WRITTEN REQUEST →
Transcribe the material exactly. Images do not belong in the copy.

SUPPLIED DATA →
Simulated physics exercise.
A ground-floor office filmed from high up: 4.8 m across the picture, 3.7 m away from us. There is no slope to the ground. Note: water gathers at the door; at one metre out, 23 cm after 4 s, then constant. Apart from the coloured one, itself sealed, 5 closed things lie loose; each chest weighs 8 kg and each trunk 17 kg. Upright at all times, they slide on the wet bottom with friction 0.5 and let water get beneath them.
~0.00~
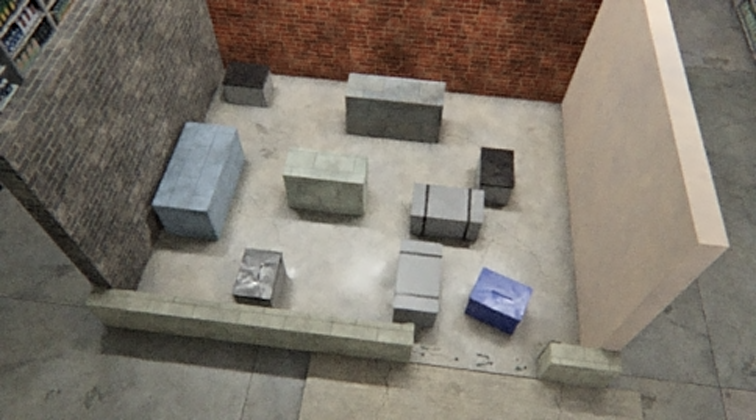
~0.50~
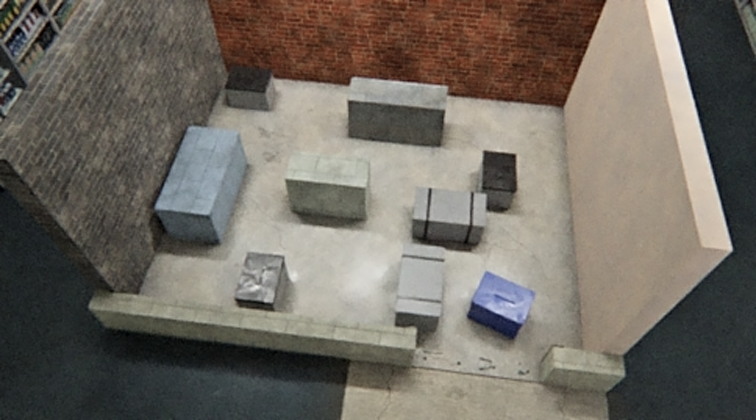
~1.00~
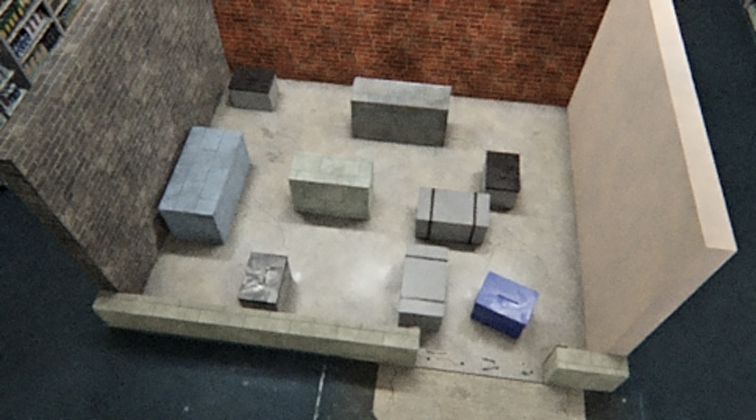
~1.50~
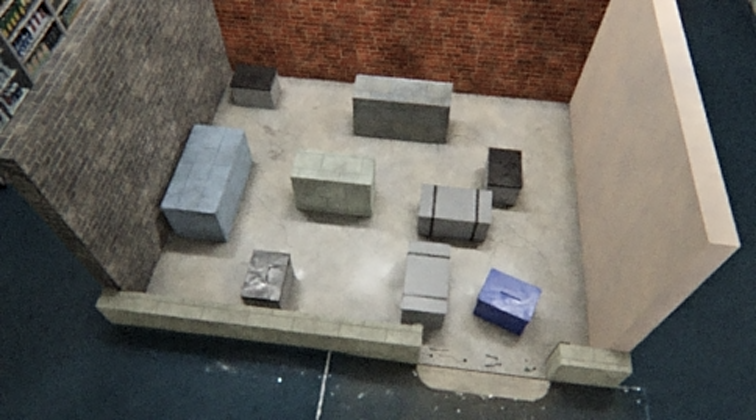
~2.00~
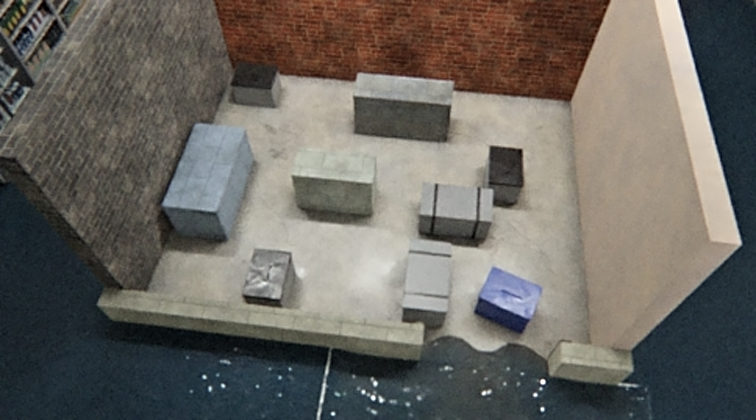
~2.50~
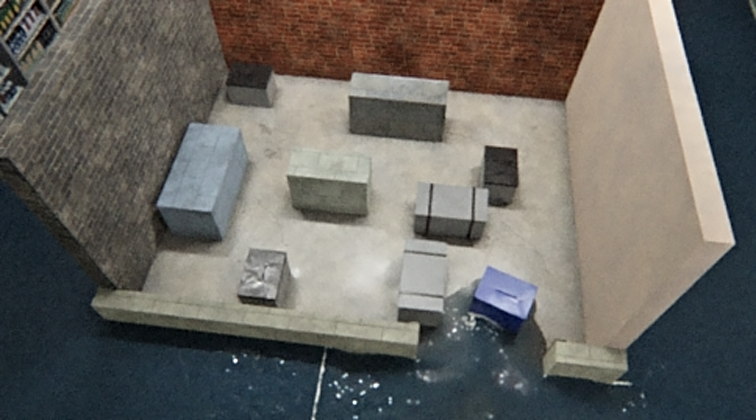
The clip opens on a high view of a walled room holding a blue chest and several grey and dark blocks, with dry ground outside. Dark water spreads over the ground in front, then creeps through the doorway gap and reaches the blue chest, while nothing inside visibly shifts.
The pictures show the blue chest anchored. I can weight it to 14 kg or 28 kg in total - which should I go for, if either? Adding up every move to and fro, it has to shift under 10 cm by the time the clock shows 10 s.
Neither will work.
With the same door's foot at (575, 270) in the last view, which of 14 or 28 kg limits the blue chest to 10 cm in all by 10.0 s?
In that case neither weight holds it.
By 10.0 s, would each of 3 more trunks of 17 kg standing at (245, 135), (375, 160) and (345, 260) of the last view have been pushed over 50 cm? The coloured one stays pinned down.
Listed in turn, they go beneath the bar, over the bar, over the bar.
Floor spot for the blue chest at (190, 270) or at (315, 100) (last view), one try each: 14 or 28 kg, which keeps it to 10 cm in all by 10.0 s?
For the first start the lighter one suffices; for the second neither one suffices.
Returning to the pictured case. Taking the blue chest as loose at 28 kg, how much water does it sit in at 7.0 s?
9 cm, roughly.
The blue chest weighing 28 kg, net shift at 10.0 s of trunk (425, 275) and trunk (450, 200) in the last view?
In that order: 140 cm, 200 cm.
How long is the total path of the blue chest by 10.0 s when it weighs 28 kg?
I'd say close to 250 cm in total.
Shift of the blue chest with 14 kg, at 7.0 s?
250 cm.
After 3.5 s the blue chest would be 49 cm from its start with 14 kg and 8 cm from its start with 28 kg; 6 cm of water round it then.
After 4.5 s the blue chest would be 132 cm from its start with 14 kg and 42 cm from its start with 28 kg; 7 cm of water round it then.
After 7.0 s the blue chest would be 273 cm from its start with 14 kg and 144 cm from its start with 28 kg; 9 cm of water round it then.
After 10.0 s the blue chest would be 254 cm from its start with 14 kg and 226 cm from its start with 28 kg; 17 cm of water round it then.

THE OUTPUT →
Simulated physics exercise.
A ground-floor office filmed from high up: 4.8 m across the picture, 3.7 m away from us. There is no slope to the ground. Note: water gathers at the door; at one metre out, 23 cm after 4 s, then constant. Apart from the coloured one, itself sealed, 5 closed things lie loose; each chest weighs 8 kg and each trunk 17 kg. Upright at all times, they slide on the wet bottom with friction 0.5 and let water get beneath them.
~0.00~
~0.50~
~1.00~
~1.50~
~2.00~
~2.50~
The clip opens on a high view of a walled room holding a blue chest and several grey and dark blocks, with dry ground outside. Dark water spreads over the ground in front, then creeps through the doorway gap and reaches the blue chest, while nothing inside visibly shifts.
The pictures show the blue chest anchored. I can weight it to 14 kg or 28 kg in total - which should I go for, if either? Adding up every move to and fro, it has to shift under 10 cm by the time the clock shows 10 s.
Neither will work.
With the same door's foot at (575, 270) in the last view, which of 14 or 28 kg limits the blue chest to 10 cm in all by 10.0 s?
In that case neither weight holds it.
By 10.0 s, would each of 3 more trunks of 17 kg standing at (245, 135), (375, 160) and (345, 260) of the last view have been pushed over 50 cm? The coloured one stays pinned down.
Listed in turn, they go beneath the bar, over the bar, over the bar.
Floor spot for the blue chest at (190, 270) or at (315, 100) (last view), one try each: 14 or 28 kg, which keeps it to 10 cm in all by 10.0 s?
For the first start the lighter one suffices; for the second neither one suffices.
Returning to the pictured case. Taking the blue chest as loose at 28 kg, how much water does it sit in at 7.0 s?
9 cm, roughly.
The blue chest weighing 28 kg, net shift at 10.0 s of trunk (425, 275) and trunk (450, 200) in the last view?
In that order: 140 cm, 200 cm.
How long is the total path of the blue chest by 10.0 s when it weighs 28 kg?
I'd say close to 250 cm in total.
Shift of the blue chest with 14 kg, at 7.0 s?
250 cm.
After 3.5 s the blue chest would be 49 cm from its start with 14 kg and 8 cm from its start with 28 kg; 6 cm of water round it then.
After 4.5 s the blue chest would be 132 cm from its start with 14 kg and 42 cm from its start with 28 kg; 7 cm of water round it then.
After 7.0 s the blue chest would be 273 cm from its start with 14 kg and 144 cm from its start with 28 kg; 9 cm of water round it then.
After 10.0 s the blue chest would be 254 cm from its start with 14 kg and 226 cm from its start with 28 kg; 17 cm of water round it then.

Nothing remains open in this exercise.